▽

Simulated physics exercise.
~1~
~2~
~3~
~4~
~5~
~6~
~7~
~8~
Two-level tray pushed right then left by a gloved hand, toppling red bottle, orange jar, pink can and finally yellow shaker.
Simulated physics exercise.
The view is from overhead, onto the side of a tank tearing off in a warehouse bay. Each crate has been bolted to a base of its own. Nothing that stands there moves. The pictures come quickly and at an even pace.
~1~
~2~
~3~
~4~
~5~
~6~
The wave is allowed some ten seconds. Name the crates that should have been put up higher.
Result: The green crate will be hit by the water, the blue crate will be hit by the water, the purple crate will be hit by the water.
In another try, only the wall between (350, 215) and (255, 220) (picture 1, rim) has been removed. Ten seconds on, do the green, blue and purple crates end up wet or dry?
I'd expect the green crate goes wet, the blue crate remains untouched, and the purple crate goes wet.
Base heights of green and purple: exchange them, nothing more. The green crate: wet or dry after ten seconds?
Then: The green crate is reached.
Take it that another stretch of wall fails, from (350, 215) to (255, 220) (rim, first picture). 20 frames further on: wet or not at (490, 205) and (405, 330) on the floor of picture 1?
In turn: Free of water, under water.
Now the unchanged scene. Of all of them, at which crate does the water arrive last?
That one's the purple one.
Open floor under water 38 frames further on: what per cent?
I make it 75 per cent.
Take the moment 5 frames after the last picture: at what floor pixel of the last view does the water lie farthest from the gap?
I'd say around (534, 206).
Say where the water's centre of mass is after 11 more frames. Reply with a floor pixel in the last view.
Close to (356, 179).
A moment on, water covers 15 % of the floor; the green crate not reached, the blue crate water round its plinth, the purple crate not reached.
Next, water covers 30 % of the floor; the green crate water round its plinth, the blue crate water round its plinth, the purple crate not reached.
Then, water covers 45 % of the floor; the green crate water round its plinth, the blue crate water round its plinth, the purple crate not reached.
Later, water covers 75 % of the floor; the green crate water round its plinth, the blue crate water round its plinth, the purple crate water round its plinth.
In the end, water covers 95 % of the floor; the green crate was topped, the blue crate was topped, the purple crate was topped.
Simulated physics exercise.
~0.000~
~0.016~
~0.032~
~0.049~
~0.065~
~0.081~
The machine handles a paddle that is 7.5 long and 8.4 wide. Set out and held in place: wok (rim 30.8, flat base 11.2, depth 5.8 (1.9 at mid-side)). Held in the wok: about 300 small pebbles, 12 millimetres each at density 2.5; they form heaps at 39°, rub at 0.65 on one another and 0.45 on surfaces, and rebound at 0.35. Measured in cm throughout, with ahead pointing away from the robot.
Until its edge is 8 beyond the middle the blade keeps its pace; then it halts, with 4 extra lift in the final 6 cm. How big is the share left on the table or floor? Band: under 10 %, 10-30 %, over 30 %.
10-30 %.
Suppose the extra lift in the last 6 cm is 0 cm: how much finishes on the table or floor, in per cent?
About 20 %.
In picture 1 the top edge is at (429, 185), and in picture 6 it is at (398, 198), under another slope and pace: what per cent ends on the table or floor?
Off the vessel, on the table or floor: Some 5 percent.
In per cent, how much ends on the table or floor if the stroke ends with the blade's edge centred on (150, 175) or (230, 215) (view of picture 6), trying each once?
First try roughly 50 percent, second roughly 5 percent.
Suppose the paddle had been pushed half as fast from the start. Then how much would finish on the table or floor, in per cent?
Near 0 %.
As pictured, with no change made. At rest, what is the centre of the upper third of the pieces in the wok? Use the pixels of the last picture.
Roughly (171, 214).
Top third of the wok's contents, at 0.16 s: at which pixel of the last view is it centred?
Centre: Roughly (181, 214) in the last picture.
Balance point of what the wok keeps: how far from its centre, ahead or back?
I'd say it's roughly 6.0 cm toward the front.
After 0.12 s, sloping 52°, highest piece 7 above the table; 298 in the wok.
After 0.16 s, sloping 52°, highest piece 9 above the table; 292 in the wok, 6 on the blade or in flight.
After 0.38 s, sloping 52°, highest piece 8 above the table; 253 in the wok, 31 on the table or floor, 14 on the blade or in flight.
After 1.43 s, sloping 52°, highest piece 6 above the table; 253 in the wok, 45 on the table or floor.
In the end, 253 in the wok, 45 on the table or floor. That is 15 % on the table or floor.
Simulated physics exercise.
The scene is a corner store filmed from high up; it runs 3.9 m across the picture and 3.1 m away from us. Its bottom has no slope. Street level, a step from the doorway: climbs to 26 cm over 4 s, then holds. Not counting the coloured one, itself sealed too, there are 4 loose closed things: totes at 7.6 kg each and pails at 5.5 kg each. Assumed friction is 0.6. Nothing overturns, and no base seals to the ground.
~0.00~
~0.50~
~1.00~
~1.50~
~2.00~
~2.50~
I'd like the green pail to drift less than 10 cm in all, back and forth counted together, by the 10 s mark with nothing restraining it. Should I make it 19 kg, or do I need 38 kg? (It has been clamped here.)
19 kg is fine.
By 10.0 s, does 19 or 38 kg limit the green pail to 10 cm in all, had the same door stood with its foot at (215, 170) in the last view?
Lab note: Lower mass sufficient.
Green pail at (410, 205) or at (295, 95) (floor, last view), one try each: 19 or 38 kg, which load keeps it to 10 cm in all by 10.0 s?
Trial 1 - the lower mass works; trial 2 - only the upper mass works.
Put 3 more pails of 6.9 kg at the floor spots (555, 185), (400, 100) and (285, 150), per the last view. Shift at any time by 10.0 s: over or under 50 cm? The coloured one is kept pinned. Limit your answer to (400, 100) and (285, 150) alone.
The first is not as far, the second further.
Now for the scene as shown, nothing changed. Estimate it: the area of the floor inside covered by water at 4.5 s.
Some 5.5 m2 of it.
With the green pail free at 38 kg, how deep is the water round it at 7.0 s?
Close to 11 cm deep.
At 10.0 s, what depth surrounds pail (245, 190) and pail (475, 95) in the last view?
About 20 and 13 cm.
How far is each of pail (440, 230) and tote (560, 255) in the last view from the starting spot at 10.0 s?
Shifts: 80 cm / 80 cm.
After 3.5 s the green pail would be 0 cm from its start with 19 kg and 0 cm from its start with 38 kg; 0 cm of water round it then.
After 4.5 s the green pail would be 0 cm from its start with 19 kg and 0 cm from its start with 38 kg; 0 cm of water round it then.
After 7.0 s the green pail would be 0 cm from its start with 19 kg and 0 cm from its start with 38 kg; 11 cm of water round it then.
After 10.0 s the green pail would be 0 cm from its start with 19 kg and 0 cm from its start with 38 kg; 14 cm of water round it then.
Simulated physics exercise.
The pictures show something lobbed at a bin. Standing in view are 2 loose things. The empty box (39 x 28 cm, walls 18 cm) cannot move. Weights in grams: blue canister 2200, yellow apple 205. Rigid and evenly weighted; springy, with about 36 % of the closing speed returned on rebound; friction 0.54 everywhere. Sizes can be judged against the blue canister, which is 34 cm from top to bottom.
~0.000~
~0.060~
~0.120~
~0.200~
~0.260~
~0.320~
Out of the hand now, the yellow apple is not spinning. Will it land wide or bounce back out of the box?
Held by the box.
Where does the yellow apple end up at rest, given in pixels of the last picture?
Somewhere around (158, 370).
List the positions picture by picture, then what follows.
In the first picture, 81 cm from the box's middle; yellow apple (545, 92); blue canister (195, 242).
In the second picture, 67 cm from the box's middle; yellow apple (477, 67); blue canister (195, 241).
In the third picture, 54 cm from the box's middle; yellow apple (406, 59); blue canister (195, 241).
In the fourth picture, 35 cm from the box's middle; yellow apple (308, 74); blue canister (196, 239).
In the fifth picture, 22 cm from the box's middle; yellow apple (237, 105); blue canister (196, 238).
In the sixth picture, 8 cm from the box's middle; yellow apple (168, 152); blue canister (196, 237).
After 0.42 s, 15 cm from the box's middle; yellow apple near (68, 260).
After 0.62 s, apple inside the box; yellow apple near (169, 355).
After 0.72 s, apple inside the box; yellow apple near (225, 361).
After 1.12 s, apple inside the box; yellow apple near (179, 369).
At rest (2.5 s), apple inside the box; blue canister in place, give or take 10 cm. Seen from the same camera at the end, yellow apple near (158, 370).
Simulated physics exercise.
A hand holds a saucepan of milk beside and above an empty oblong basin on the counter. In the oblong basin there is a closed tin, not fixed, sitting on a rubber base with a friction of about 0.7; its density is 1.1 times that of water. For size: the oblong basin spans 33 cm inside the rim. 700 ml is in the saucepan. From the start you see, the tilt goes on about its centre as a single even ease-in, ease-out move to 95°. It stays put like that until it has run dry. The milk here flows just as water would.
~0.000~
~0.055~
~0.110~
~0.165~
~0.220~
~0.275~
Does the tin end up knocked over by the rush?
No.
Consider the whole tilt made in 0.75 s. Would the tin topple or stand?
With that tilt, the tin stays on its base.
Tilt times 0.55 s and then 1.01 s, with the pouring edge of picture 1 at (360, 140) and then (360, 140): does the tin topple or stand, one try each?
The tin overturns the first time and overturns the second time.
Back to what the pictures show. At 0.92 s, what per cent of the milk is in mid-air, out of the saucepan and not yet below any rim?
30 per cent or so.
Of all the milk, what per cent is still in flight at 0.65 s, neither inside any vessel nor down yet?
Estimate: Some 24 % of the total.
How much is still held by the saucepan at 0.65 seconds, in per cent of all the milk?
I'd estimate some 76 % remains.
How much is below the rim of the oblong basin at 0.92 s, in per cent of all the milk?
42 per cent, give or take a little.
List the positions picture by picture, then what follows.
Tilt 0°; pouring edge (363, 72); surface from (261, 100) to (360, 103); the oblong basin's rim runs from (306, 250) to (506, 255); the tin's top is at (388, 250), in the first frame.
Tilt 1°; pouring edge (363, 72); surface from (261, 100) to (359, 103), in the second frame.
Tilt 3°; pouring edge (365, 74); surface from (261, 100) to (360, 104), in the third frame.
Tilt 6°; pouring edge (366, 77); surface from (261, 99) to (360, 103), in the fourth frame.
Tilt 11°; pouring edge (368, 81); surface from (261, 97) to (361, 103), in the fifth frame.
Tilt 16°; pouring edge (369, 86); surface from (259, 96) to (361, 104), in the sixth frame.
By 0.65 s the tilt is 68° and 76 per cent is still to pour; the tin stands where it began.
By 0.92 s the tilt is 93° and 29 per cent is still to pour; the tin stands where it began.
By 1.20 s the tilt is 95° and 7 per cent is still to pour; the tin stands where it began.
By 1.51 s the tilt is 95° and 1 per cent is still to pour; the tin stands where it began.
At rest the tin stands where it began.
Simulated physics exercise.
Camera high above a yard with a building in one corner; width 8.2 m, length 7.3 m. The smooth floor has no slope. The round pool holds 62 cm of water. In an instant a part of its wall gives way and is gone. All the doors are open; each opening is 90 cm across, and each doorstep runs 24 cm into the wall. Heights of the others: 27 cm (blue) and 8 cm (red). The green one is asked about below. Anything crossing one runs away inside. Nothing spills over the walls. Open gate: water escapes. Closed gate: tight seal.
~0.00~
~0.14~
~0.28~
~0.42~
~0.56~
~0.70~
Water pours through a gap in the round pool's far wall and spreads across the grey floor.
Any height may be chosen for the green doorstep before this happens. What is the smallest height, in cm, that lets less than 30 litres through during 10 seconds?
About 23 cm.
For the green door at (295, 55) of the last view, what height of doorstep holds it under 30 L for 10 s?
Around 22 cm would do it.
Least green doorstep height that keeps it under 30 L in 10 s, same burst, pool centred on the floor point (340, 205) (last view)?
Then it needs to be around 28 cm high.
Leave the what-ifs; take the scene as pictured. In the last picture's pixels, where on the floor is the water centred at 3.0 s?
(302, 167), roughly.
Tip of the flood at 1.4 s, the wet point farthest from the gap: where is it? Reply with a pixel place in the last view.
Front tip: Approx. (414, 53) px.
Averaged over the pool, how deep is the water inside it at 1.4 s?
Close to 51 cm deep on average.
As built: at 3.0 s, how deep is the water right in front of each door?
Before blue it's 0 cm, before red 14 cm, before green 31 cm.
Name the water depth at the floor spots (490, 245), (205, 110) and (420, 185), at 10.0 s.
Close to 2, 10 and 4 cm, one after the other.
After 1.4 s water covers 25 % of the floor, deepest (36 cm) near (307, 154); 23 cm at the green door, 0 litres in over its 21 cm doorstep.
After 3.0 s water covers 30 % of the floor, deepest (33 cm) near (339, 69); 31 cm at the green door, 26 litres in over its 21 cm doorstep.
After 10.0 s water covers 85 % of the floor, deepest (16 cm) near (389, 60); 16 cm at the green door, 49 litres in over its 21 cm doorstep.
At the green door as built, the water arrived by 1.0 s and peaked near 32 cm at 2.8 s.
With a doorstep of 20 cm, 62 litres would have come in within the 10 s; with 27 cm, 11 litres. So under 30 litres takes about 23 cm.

△

#### Request
Find every line in the entries that includes the word "empty", then state how many there are and nothing else.

#### Complete response
2